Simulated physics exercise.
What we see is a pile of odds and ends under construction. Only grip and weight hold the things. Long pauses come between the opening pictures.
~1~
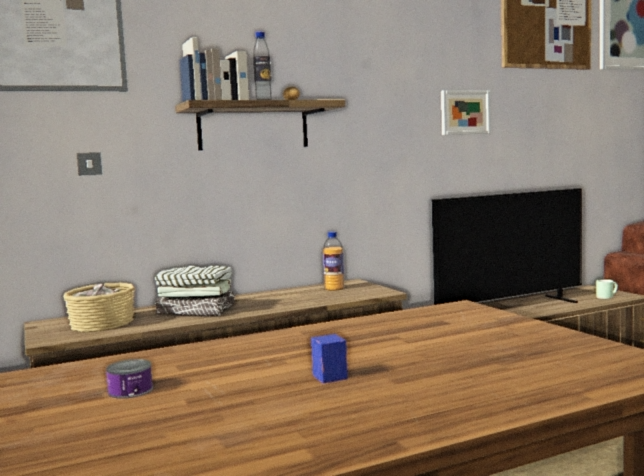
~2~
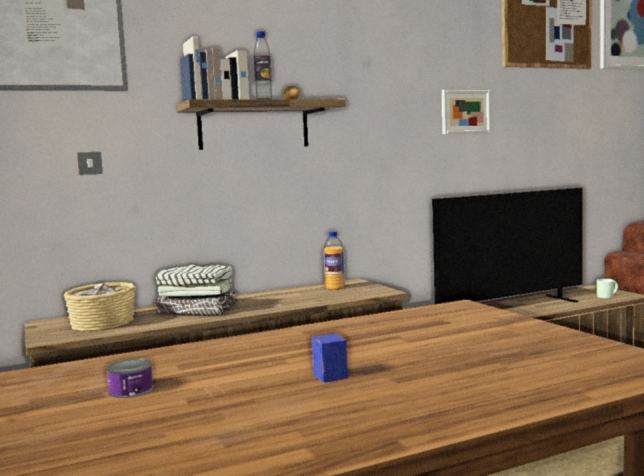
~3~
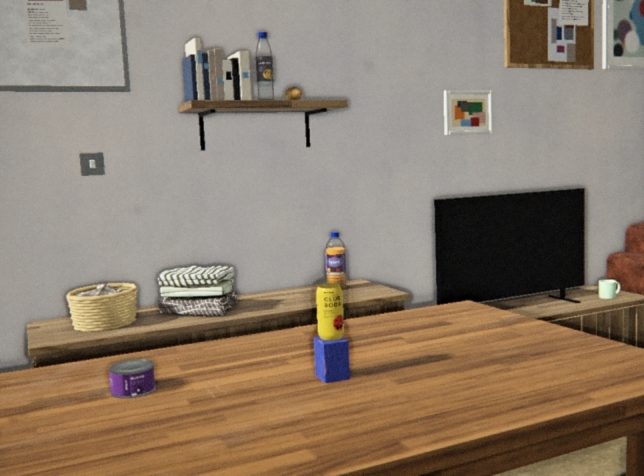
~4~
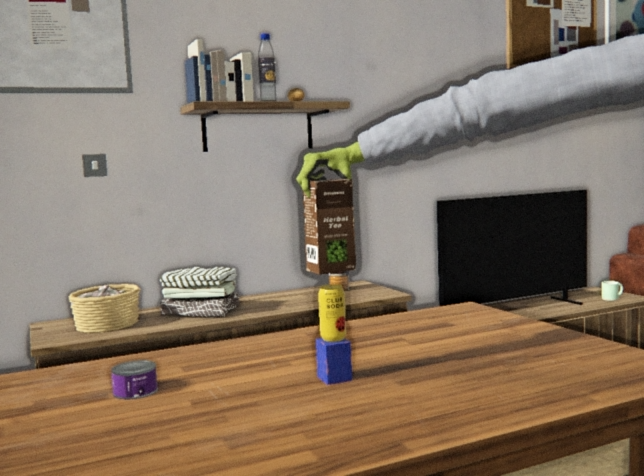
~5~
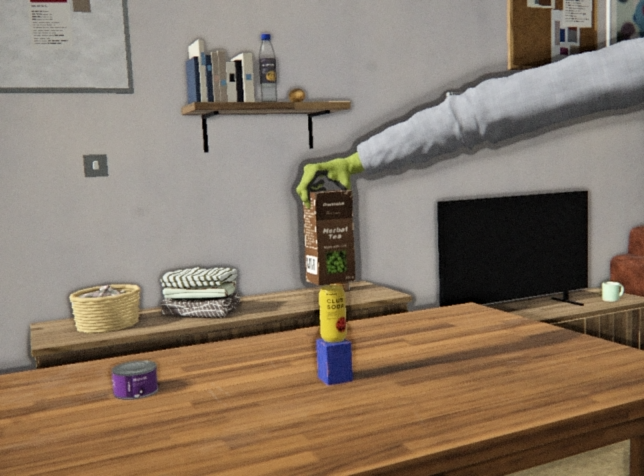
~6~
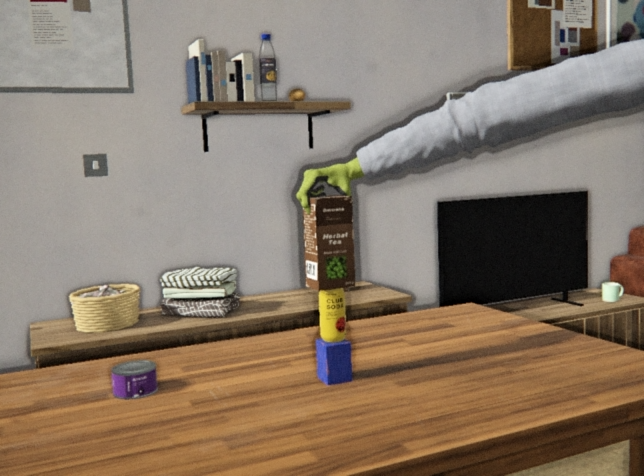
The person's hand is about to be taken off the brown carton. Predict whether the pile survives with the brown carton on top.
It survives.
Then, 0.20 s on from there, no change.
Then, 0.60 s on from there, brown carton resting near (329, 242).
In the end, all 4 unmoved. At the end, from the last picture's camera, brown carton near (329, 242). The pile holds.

=== What you should do ===
Produce an exact copy of each line of data, skipping embedded images.

=== Solved exercise ===
Simulated physics exercise.
What we see is a pile of odds and ends under construction. Only grip and weight hold the things. Long pauses come between the opening pictures.
~1~
~2~
~3~
~4~
~5~
~6~
The person's hand is about to be taken off the brown carton. Predict whether the pile survives with the brown carton on top.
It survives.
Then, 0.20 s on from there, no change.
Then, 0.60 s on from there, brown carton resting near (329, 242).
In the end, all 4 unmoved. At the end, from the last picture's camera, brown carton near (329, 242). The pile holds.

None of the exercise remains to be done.